• [PROBLEM DETAILS]: Set down each line of the material that follows, exactly, with no pictures.

+++

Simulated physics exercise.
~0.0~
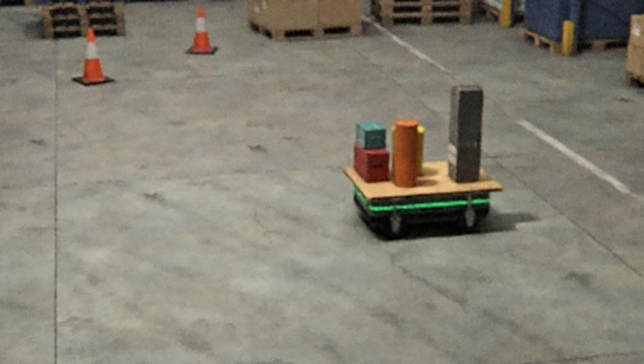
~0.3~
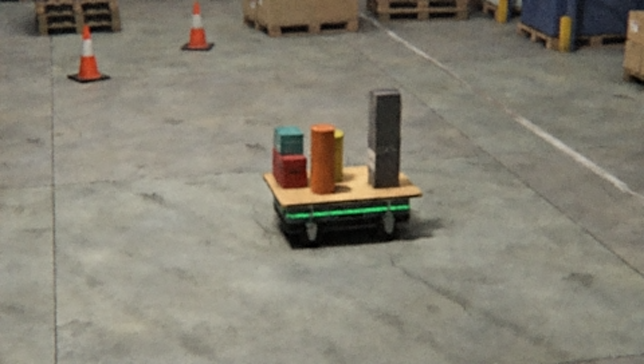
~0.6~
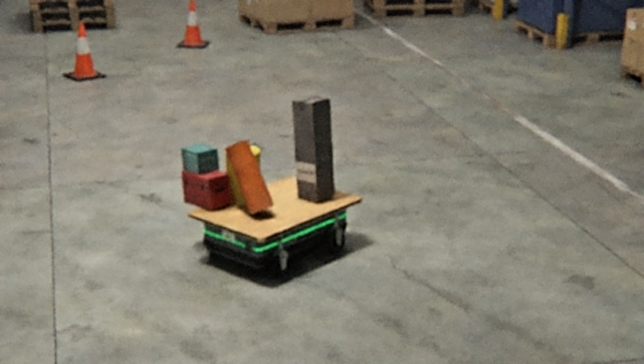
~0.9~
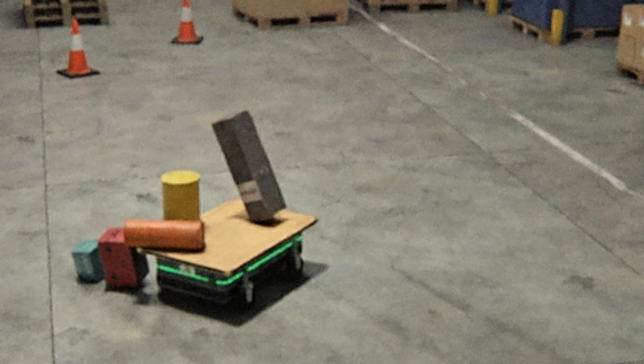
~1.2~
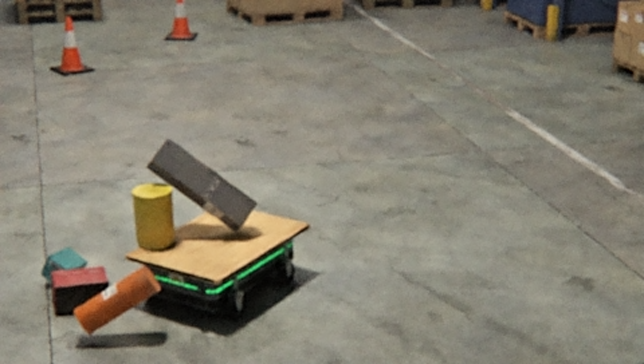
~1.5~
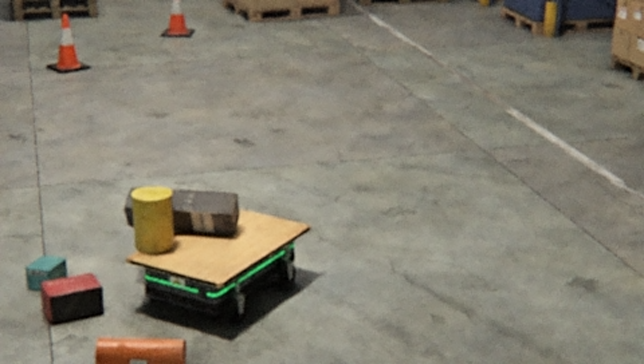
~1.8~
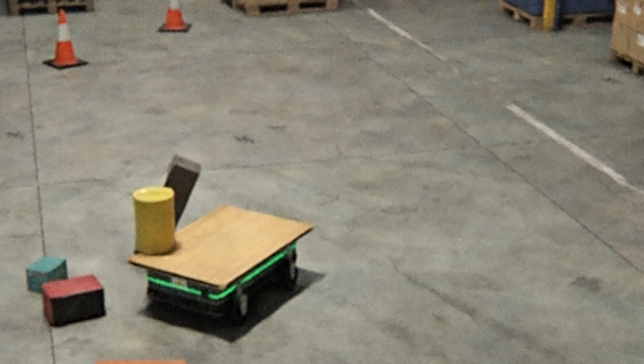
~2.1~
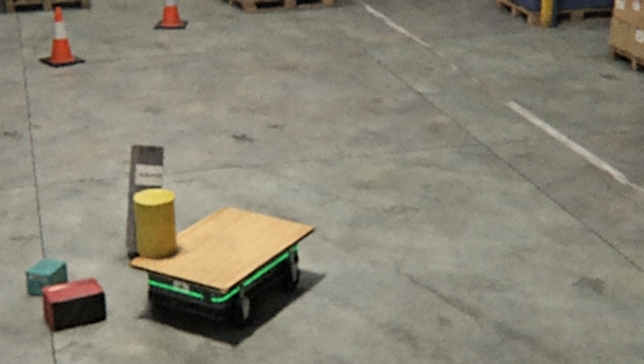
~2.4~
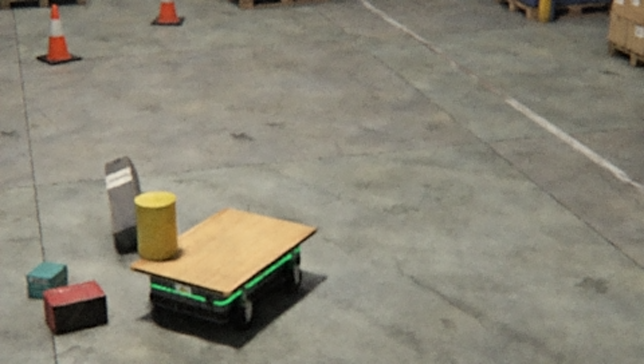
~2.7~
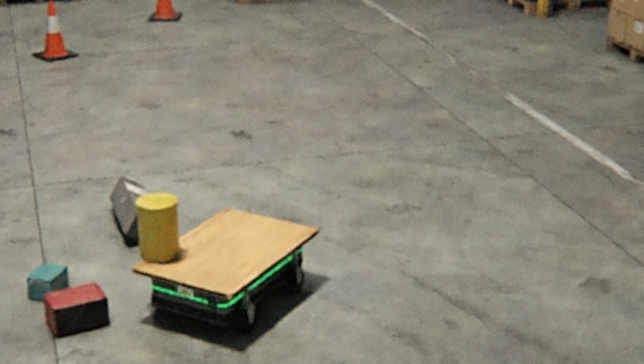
A flat cart turns and stops, spilling all its items except the yellow pail.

+++

• [RESULT OF THIS EXERCISE]:
Simulated physics exercise.
~0.0~
~0.3~
~0.6~
~0.9~
~1.2~
~1.5~
~1.8~
~2.1~
~2.4~
~2.7~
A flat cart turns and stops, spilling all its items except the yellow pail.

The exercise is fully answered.